§ Dataset section:
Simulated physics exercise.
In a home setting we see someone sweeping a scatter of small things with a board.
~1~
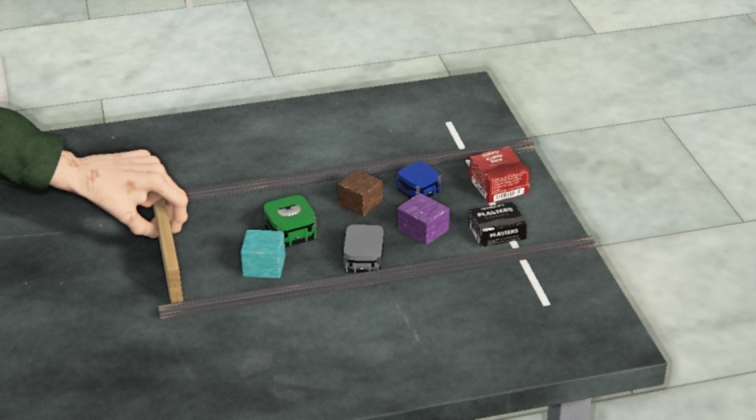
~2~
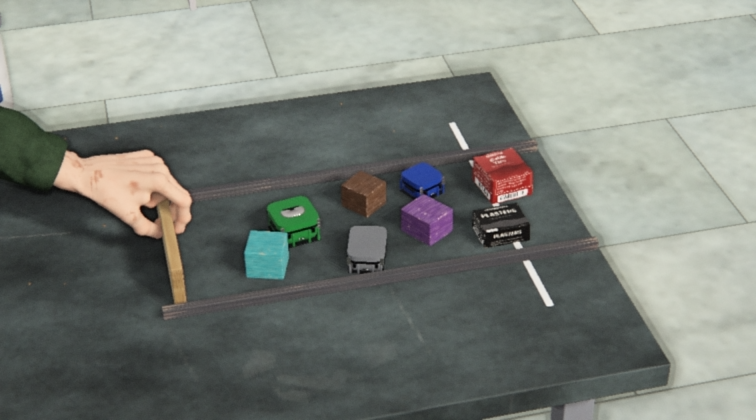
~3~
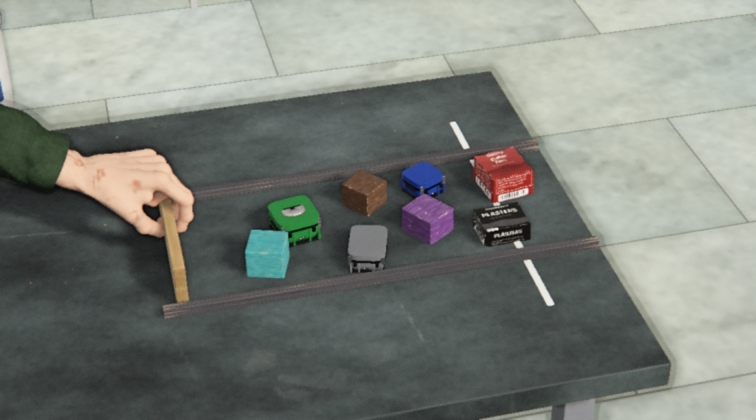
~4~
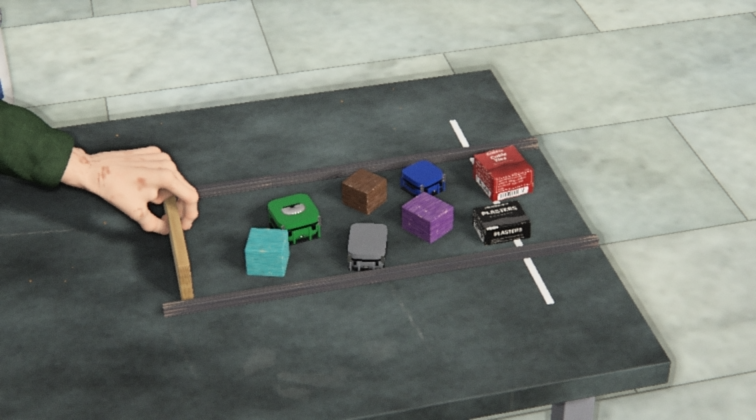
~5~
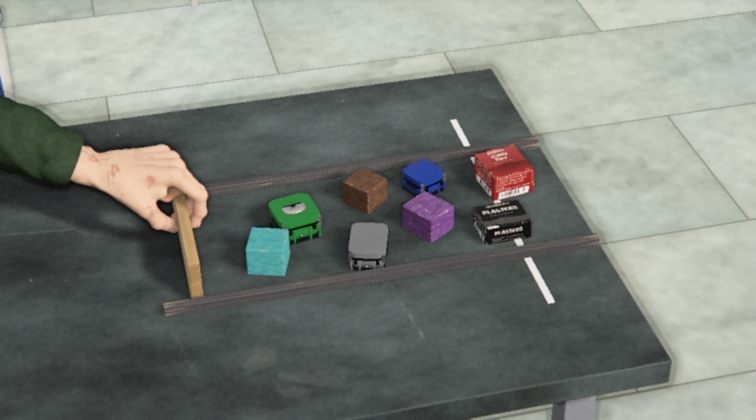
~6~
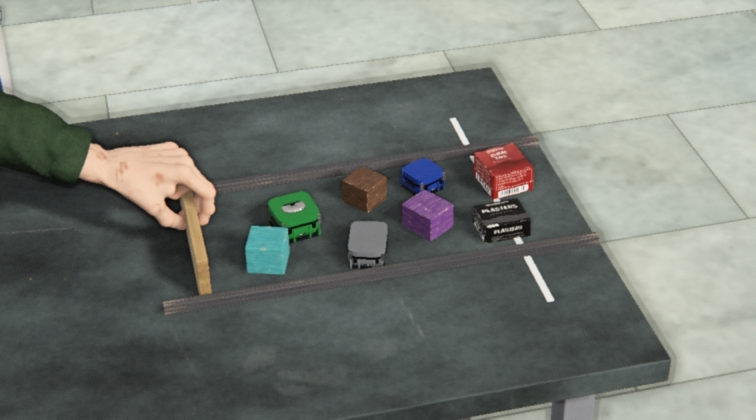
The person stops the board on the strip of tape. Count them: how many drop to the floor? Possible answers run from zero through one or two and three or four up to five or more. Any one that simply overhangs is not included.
From what I see, the table loses one or two of them.
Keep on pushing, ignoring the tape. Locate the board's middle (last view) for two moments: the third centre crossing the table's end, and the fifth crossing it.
It sits around (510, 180) and after that around (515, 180).
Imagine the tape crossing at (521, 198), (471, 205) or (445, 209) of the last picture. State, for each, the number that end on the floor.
Going through them in order, you'd see 4, 0 and 0.
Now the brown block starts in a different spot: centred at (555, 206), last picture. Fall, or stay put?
Well, from there it does not stay.
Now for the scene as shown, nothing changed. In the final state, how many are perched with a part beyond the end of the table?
I'd put it at 1.
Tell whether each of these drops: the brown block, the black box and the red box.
For the brown block, it stays up there; for the black box, it ends up falling; for the red box, it ends up falling.
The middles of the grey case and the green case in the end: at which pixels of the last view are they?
Close to (566, 218); the other close to (515, 186).
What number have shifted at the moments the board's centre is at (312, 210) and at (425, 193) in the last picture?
First 3, after that 8.
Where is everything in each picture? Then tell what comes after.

§ Written problem:
Quote the data exactly, leaving every image out of the copy.

§ Result:
Simulated physics exercise.
In a home setting we see someone sweeping a scatter of small things with a board.
~1~
~2~
~3~
~4~
~5~
~6~
The person stops the board on the strip of tape. Count them: how many drop to the floor? Possible answers run from zero through one or two and three or four up to five or more. Any one that simply overhangs is not included.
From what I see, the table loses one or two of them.
Keep on pushing, ignoring the tape. Locate the board's middle (last view) for two moments: the third centre crossing the table's end, and the fifth crossing it.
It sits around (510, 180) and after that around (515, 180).
Imagine the tape crossing at (521, 198), (471, 205) or (445, 209) of the last picture. State, for each, the number that end on the floor.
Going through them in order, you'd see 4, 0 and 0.
Now the brown block starts in a different spot: centred at (555, 206), last picture. Fall, or stay put?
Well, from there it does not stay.
Now for the scene as shown, nothing changed. In the final state, how many are perched with a part beyond the end of the table?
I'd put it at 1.
Tell whether each of these drops: the brown block, the black box and the red box.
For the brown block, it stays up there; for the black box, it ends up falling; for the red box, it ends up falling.
The middles of the grey case and the green case in the end: at which pixels of the last view are they?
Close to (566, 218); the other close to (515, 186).
What number have shifted at the moments the board's centre is at (312, 210) and at (425, 193) in the last picture?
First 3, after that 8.
Where is everything in each picture? Then tell what comes after.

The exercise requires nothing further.